<<<<

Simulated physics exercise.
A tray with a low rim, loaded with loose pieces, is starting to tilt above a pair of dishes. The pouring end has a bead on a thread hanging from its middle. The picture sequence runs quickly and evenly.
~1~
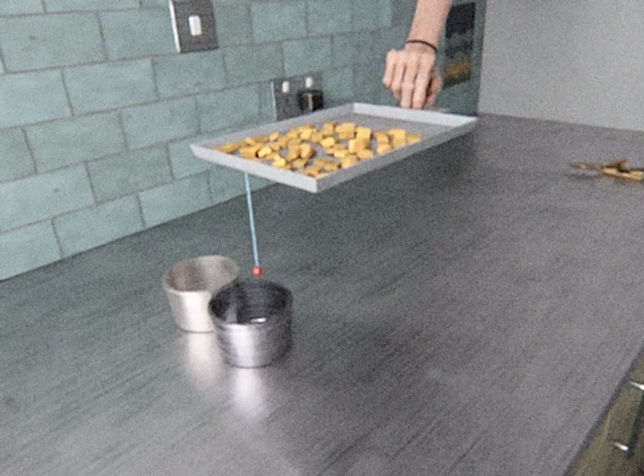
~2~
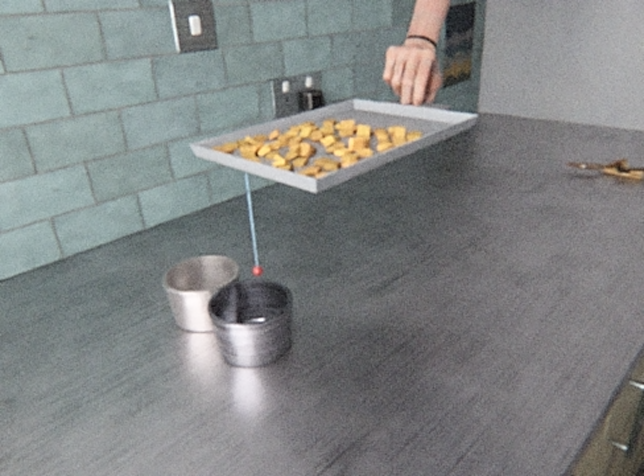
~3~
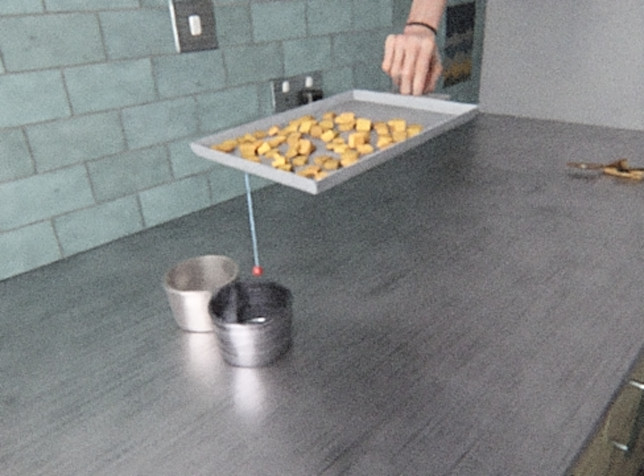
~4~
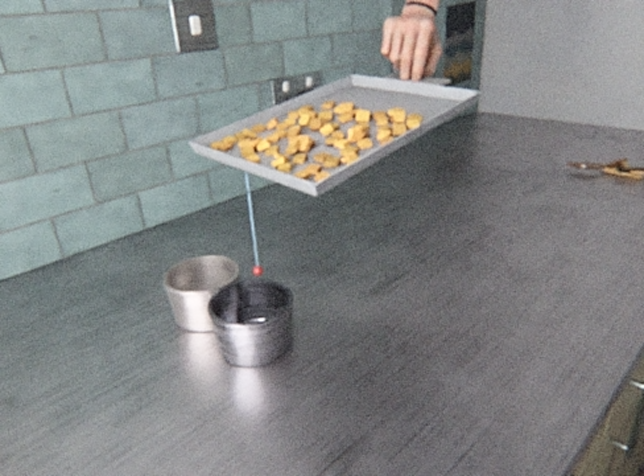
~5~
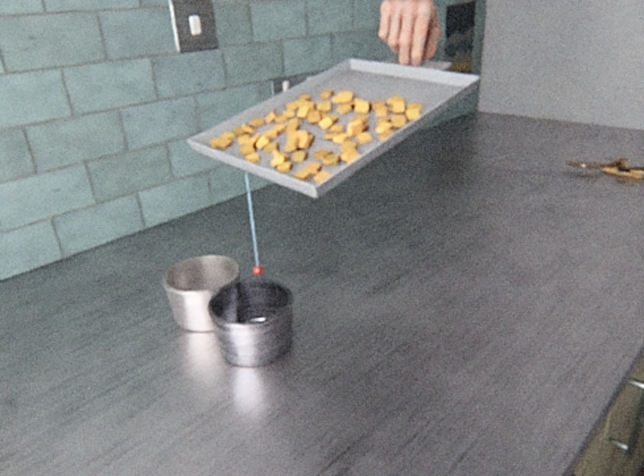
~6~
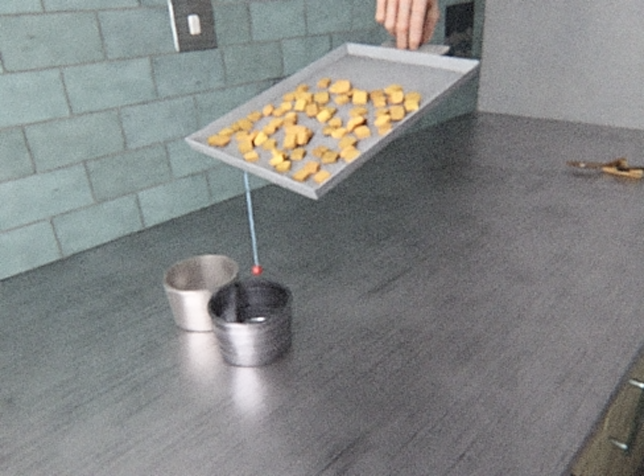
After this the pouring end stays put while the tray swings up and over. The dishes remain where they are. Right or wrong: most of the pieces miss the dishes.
Right.
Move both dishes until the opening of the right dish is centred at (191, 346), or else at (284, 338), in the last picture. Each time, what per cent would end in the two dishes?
0 %, then 60 %.
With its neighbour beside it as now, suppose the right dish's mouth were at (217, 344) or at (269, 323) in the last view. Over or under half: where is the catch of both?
For the two tries in order: Not as much as half, exceeding half.
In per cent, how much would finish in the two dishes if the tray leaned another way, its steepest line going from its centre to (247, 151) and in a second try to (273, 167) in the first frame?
40 % and 50 %.
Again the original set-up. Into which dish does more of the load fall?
Result: More in the right side.
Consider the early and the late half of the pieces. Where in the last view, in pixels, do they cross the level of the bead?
The leading part at (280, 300), the rest of it at (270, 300).
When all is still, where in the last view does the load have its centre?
Centre at rest, last view: Approx. (281, 366).
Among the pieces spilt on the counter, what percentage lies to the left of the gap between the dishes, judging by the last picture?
Roughly 20 in a hundred.
Soon, tray tipped steeply; all on the tray.
A while on, tray tipped right over; most on the tray; a small part in the right dish; a small part outside both; a small part in the air.
Towards the end, tray tipped past a quarter turn; about a third in the right dish; a stray few in the left dish; about two thirds outside both.
Finally, tray tipped past a quarter turn; about a third in the right dish; a stray few in the left dish; about two thirds outside both.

>>>>

**What needs to be done**
Extract the full listing above verbatim; pictures are to be left out of the copy.

**Full solution**
Simulated physics exercise.
A tray with a low rim, loaded with loose pieces, is starting to tilt above a pair of dishes. The pouring end has a bead on a thread hanging from its middle. The picture sequence runs quickly and evenly.
~1~
~2~
~3~
~4~
~5~
~6~
After this the pouring end stays put while the tray swings up and over. The dishes remain where they are. Right or wrong: most of the pieces miss the dishes.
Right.
Move both dishes until the opening of the right dish is centred at (191, 346), or else at (284, 338), in the last picture. Each time, what per cent would end in the two dishes?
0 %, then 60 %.
With its neighbour beside it as now, suppose the right dish's mouth were at (217, 344) or at (269, 323) in the last view. Over or under half: where is the catch of both?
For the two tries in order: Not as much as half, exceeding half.
In per cent, how much would finish in the two dishes if the tray leaned another way, its steepest line going from its centre to (247, 151) and in a second try to (273, 167) in the first frame?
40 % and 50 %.
Again the original set-up. Into which dish does more of the load fall?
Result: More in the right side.
Consider the early and the late half of the pieces. Where in the last view, in pixels, do they cross the level of the bead?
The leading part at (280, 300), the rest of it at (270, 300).
When all is still, where in the last view does the load have its centre?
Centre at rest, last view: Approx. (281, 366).
Among the pieces spilt on the counter, what percentage lies to the left of the gap between the dishes, judging by the last picture?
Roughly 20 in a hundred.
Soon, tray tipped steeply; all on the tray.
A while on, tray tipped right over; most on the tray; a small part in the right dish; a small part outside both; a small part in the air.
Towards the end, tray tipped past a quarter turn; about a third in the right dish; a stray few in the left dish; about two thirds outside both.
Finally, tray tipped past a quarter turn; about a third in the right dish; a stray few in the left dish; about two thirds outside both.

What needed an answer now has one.